- [Exercise task] Word for word, retype every entry in the listing.

......

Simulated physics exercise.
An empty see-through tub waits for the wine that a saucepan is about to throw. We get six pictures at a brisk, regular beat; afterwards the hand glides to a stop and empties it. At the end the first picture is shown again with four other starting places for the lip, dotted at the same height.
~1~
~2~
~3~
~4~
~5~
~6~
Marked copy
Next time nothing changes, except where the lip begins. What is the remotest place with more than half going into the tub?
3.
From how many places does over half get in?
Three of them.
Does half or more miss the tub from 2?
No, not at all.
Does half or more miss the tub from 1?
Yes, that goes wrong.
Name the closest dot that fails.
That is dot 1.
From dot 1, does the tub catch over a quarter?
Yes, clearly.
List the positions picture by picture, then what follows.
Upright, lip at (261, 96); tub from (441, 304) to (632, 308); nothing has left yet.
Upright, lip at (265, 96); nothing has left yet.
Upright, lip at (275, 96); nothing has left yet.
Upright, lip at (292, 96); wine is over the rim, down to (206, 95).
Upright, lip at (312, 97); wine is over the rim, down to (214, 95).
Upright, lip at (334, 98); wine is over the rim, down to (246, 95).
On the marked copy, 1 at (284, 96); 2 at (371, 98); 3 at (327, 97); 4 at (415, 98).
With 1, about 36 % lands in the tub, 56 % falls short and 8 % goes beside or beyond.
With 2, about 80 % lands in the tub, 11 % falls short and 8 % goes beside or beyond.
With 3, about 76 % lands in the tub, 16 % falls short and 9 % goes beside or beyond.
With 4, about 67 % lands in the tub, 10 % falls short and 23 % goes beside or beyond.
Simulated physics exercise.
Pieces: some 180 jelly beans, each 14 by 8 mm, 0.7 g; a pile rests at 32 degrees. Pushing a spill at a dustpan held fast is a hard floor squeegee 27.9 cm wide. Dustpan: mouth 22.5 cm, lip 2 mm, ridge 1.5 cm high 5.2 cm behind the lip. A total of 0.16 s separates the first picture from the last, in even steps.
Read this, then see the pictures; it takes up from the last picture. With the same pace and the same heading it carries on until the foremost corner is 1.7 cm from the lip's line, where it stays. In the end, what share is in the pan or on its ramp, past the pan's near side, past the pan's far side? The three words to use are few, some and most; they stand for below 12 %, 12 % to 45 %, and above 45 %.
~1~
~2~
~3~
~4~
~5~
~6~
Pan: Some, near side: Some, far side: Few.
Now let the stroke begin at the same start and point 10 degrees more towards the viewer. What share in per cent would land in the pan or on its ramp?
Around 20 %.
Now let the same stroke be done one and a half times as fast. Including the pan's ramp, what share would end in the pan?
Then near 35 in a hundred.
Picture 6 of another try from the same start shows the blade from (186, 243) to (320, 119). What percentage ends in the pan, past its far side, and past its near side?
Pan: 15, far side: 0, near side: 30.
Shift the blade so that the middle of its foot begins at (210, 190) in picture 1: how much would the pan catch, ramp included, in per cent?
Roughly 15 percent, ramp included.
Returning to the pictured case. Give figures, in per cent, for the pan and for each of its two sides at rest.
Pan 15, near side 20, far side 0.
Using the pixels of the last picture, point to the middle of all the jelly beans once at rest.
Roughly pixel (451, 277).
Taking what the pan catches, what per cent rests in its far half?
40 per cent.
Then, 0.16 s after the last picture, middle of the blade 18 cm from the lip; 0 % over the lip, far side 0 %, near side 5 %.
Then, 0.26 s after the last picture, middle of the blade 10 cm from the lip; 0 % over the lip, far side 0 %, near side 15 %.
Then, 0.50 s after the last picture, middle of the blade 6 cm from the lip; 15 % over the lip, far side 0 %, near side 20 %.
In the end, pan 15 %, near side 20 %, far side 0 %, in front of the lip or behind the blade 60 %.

......

- [Result]
Simulated physics exercise.
An empty see-through tub waits for the wine that a saucepan is about to throw. We get six pictures at a brisk, regular beat; afterwards the hand glides to a stop and empties it. At the end the first picture is shown again with four other starting places for the lip, dotted at the same height.
~1~
~2~
~3~
~4~
~5~
~6~
Marked copy
Next time nothing changes, except where the lip begins. What is the remotest place with more than half going into the tub?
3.
From how many places does over half get in?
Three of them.
Does half or more miss the tub from 2?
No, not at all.
Does half or more miss the tub from 1?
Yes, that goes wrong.
Name the closest dot that fails.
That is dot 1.
From dot 1, does the tub catch over a quarter?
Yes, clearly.
List the positions picture by picture, then what follows.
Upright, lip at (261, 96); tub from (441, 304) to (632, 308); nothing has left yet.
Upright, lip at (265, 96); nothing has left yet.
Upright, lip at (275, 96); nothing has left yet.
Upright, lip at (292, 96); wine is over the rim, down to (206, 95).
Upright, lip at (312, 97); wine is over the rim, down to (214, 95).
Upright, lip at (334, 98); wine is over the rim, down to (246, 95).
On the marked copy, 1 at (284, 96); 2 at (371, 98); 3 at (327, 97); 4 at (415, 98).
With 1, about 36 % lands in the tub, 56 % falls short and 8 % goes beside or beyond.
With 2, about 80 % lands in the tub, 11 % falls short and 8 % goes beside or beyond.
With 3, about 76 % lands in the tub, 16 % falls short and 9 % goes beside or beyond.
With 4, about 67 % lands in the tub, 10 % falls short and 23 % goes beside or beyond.
Simulated physics exercise.
Pieces: some 180 jelly beans, each 14 by 8 mm, 0.7 g; a pile rests at 32 degrees. Pushing a spill at a dustpan held fast is a hard floor squeegee 27.9 cm wide. Dustpan: mouth 22.5 cm, lip 2 mm, ridge 1.5 cm high 5.2 cm behind the lip. A total of 0.16 s separates the first picture from the last, in even steps.
Read this, then see the pictures; it takes up from the last picture. With the same pace and the same heading it carries on until the foremost corner is 1.7 cm from the lip's line, where it stays. In the end, what share is in the pan or on its ramp, past the pan's near side, past the pan's far side? The three words to use are few, some and most; they stand for below 12 %, 12 % to 45 %, and above 45 %.
~1~
~2~
~3~
~4~
~5~
~6~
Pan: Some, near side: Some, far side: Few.
Now let the stroke begin at the same start and point 10 degrees more towards the viewer. What share in per cent would land in the pan or on its ramp?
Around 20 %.
Now let the same stroke be done one and a half times as fast. Including the pan's ramp, what share would end in the pan?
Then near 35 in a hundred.
Picture 6 of another try from the same start shows the blade from (186, 243) to (320, 119). What percentage ends in the pan, past its far side, and past its near side?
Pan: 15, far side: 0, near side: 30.
Shift the blade so that the middle of its foot begins at (210, 190) in picture 1: how much would the pan catch, ramp included, in per cent?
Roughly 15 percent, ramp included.
Returning to the pictured case. Give figures, in per cent, for the pan and for each of its two sides at rest.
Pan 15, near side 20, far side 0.
Using the pixels of the last picture, point to the middle of all the jelly beans once at rest.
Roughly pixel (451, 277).
Taking what the pan catches, what per cent rests in its far half?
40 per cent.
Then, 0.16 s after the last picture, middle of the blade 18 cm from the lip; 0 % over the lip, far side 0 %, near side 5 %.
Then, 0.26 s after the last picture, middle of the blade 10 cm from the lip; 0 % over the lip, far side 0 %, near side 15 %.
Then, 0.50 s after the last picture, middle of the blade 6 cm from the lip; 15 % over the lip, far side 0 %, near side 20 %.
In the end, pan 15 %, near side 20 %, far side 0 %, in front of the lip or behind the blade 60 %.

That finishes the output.